**WHAT YOU SHOULD DO**
Extract the whole listing as it stands. Do not include the pictures.

**STORED DATA**

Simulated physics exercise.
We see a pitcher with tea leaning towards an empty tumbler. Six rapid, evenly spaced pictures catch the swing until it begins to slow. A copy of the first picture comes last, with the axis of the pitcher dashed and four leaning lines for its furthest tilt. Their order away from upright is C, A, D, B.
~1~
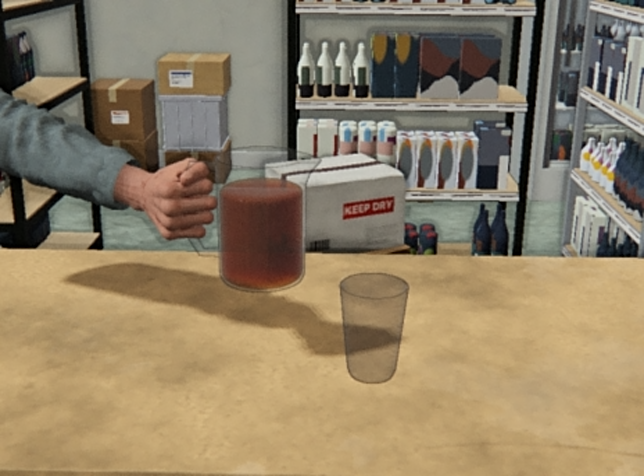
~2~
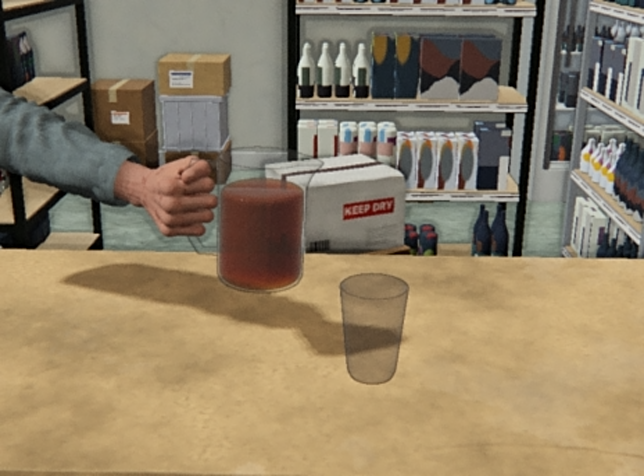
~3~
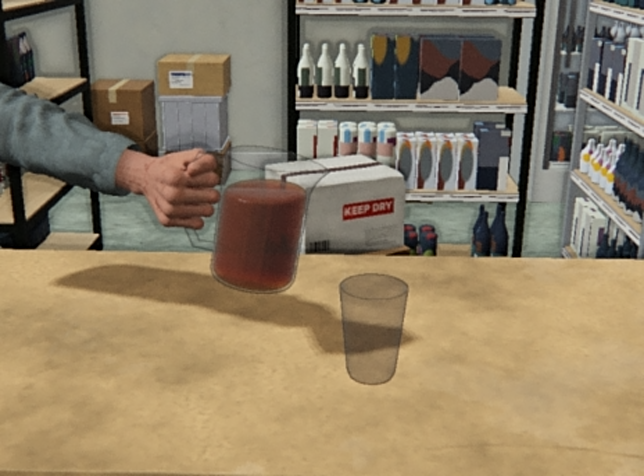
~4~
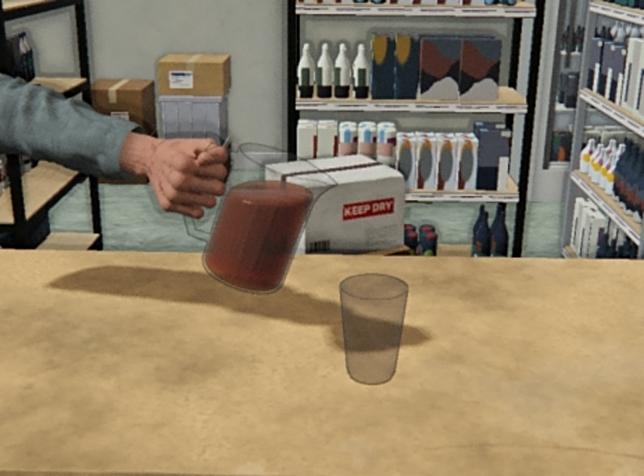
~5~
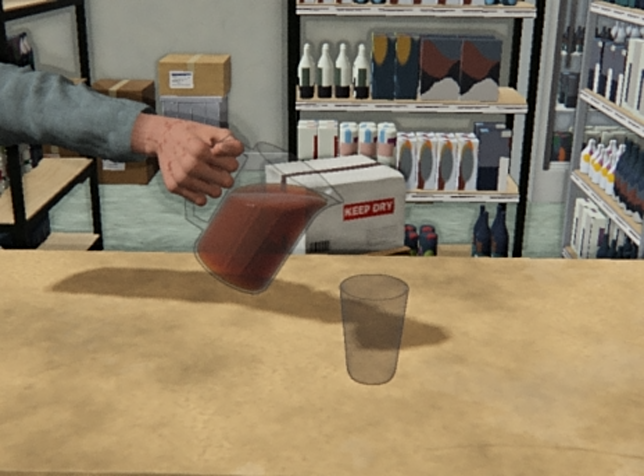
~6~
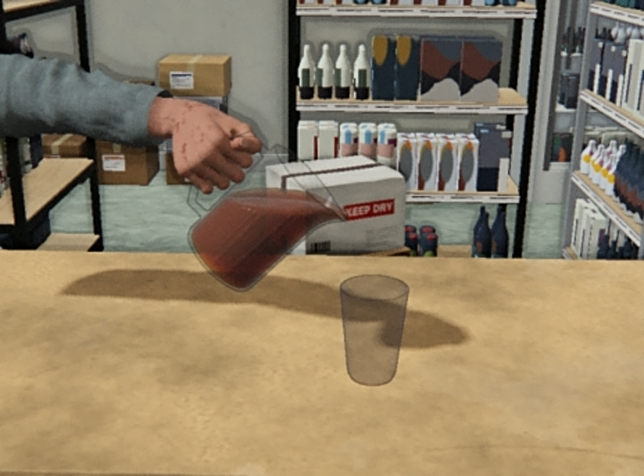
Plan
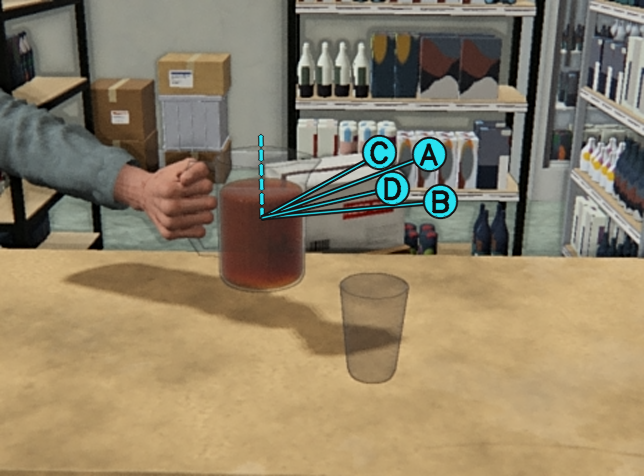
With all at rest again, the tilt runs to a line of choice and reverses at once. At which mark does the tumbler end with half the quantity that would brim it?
Line C does it best.
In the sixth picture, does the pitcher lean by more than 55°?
No.
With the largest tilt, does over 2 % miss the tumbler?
Yes, it does.
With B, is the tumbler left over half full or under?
Over.
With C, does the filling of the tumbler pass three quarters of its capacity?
No.
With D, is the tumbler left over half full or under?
Over half.
On the marked copy, A at (414, 160); B at (423, 203); C at (364, 162); D at (376, 191).
Choosing A, the tumbler ends with about 73 % of what it can hold.
Choosing B, the tumbler ends with about 91 % of what it can hold; 23 % of the tea is spilt.
Choosing C, the tumbler ends with about 49 % of what it can hold.
Choosing D, the tumbler ends with about 86 % of what it can hold; 11 % of the tea is spilt.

**THE OUTPUT**
Simulated physics exercise.
We see a pitcher with tea leaning towards an empty tumbler. Six rapid, evenly spaced pictures catch the swing until it begins to slow. A copy of the first picture comes last, with the axis of the pitcher dashed and four leaning lines for its furthest tilt. Their order away from upright is C, A, D, B.
~1~
~2~
~3~
~4~
~5~
~6~
Plan
With all at rest again, the tilt runs to a line of choice and reverses at once. At which mark does the tumbler end with half the quantity that would brim it?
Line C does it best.
In the sixth picture, does the pitcher lean by more than 55°?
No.
With the largest tilt, does over 2 % miss the tumbler?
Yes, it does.
With B, is the tumbler left over half full or under?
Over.
With C, does the filling of the tumbler pass three quarters of its capacity?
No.
With D, is the tumbler left over half full or under?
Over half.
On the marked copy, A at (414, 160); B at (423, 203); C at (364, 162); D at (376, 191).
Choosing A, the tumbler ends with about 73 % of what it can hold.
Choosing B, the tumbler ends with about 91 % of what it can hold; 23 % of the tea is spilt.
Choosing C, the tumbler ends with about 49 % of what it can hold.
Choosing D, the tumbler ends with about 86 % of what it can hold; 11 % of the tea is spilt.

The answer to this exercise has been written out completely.